What is expected:
Locate all lines with the word "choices". Copy them.
:: Data listing
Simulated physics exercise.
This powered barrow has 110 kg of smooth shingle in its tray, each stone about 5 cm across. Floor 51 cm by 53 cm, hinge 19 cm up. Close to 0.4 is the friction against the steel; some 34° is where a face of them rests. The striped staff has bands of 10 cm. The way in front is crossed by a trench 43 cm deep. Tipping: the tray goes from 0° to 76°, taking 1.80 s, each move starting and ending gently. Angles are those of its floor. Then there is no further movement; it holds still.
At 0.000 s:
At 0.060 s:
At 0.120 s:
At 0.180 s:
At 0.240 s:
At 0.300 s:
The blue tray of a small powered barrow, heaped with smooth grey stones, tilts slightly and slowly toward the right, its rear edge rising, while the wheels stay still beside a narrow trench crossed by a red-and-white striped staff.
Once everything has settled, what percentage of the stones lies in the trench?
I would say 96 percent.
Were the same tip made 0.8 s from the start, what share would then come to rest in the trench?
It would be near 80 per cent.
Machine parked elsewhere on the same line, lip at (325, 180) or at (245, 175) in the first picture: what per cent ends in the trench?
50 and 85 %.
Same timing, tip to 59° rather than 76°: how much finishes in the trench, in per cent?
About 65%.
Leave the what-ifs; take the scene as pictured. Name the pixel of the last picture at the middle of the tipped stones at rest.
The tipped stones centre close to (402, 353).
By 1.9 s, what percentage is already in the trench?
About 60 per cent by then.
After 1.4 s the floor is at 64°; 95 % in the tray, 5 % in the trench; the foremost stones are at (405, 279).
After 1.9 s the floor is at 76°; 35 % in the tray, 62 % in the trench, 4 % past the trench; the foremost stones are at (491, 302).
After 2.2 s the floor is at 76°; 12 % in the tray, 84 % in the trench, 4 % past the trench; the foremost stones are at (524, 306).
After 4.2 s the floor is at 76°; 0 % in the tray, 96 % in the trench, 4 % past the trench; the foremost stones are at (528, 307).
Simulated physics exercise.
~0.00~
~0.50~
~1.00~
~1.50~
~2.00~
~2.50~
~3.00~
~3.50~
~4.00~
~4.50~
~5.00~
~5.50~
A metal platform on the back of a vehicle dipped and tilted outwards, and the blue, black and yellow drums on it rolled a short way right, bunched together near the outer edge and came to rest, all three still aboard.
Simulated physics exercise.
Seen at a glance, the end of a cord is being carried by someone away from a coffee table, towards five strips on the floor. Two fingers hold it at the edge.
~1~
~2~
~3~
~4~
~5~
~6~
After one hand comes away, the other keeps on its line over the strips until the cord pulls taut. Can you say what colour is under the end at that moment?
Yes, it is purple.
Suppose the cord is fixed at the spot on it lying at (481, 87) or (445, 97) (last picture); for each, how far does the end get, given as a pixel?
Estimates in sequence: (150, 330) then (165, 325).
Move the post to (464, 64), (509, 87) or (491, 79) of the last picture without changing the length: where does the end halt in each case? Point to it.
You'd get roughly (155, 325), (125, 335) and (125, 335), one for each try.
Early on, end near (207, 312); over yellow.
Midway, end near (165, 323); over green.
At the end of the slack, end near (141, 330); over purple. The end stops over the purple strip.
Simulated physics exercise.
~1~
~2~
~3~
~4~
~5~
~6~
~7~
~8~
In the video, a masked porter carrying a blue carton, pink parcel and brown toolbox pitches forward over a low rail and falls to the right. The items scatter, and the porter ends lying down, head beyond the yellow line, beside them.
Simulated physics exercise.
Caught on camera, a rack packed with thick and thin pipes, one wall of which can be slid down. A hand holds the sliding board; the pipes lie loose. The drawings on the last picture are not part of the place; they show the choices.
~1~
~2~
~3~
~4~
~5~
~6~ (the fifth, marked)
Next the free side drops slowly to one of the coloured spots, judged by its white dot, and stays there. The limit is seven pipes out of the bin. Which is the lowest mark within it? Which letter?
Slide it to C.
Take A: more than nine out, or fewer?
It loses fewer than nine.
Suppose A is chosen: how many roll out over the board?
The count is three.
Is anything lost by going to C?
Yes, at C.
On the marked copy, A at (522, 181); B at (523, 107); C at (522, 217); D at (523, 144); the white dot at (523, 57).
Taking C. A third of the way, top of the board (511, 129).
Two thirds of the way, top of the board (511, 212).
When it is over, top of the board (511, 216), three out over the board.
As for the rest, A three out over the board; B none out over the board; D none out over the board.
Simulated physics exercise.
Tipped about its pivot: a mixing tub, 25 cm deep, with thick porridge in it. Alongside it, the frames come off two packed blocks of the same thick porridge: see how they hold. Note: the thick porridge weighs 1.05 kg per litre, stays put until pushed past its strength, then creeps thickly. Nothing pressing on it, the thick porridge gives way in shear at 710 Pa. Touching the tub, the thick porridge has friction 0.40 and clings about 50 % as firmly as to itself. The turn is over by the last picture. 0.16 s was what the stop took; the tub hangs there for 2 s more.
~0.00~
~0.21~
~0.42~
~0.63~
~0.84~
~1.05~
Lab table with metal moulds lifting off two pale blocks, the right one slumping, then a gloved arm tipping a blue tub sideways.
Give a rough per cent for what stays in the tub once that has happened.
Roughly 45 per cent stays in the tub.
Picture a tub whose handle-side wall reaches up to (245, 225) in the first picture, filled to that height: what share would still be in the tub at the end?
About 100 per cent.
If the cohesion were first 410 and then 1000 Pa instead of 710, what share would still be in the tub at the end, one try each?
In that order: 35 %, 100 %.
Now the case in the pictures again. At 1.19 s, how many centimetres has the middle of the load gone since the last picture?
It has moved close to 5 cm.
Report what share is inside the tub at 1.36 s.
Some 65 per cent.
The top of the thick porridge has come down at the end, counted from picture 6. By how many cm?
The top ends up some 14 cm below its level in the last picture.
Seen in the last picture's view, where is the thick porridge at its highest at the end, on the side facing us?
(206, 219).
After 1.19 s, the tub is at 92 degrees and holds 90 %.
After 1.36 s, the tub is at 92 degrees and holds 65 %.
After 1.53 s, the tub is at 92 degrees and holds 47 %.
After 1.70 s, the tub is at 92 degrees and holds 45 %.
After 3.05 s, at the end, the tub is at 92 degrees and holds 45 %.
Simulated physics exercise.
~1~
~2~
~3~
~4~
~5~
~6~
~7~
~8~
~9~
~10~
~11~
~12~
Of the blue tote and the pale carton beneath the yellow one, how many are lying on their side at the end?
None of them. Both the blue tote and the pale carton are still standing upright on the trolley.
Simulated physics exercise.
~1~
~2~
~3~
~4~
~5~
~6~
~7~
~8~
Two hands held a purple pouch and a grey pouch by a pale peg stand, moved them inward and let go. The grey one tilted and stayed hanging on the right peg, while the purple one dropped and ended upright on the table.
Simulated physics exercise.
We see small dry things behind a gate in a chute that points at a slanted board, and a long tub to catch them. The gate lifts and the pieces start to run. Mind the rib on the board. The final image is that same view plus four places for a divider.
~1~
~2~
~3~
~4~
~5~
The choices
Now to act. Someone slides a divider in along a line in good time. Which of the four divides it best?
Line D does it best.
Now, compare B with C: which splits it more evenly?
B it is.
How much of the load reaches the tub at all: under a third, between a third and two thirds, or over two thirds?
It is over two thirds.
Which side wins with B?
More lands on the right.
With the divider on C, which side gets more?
::::
Written answer:
Caught on camera, a rack packed with thick and thin pipes, one wall of which can be slid down. A hand holds the sliding board; the pipes lie loose. The drawings on the last picture are not part of the place; they show the choices.
The choices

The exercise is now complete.